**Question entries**
Begin

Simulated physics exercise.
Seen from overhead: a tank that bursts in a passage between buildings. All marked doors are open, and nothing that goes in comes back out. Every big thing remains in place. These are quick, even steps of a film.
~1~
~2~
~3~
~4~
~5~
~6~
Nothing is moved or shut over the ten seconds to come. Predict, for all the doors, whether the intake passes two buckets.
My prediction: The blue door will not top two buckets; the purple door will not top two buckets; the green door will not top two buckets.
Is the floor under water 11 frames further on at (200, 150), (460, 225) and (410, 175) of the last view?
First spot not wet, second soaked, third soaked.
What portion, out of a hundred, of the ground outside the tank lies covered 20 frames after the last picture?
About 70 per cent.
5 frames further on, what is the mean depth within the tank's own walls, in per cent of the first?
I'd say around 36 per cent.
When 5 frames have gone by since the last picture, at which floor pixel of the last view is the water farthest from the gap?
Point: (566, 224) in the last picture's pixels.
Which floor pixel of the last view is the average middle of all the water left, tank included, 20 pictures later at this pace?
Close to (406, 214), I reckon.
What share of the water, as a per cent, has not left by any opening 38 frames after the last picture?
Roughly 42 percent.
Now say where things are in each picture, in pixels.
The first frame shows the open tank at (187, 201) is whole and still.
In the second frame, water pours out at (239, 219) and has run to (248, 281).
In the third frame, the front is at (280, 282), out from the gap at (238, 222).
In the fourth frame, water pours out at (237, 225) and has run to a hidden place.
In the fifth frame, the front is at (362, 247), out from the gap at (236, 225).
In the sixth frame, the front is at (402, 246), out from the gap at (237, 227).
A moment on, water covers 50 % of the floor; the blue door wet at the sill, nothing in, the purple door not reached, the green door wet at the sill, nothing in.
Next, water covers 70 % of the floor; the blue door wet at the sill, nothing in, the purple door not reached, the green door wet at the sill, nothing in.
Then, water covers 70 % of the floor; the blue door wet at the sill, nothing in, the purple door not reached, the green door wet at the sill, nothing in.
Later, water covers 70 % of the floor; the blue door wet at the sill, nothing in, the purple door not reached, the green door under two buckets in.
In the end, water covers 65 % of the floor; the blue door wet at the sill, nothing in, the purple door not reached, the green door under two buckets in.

End
Begin

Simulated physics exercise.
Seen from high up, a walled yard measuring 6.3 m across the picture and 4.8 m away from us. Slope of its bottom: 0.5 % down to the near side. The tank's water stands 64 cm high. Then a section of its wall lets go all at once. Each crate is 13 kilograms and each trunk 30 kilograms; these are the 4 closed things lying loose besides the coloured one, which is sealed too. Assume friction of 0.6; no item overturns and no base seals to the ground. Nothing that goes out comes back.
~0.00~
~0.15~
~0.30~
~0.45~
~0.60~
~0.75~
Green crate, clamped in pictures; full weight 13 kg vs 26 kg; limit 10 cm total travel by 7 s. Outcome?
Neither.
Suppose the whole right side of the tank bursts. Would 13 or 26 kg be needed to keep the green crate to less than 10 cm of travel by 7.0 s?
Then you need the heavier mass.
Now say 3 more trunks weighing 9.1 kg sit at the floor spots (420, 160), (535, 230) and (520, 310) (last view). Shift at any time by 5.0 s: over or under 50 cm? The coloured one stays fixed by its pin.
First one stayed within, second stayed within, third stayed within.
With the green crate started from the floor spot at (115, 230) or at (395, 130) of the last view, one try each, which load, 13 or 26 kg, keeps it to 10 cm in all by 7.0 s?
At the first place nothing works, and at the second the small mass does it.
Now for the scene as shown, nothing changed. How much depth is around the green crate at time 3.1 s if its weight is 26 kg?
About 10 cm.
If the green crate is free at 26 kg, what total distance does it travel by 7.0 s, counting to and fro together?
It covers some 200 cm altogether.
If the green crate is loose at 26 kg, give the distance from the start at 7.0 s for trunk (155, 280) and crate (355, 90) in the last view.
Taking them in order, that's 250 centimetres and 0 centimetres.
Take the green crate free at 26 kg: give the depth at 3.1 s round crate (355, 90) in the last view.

End

**PROBLEM TO WORK ON**
List each line of the records that holds the string "comes".

**WRITTEN SOLUTION**
Seen from overhead: a tank that bursts in a passage between buildings. All marked doors are open, and nothing that goes in comes back out. Every big thing remains in place. These are quick, even steps of a film.
Seen from high up, a walled yard measuring 6.3 m across the picture and 4.8 m away from us. Slope of its bottom: 0.5 % down to the near side. The tank's water stands 64 cm high. Then a section of its wall lets go all at once. Each crate is 13 kilograms and each trunk 30 kilograms; these are the 4 closed things lying loose besides the coloured one, which is sealed too. Assume friction of 0.6; no item overturns and no base seals to the ground. Nothing that goes out comes back.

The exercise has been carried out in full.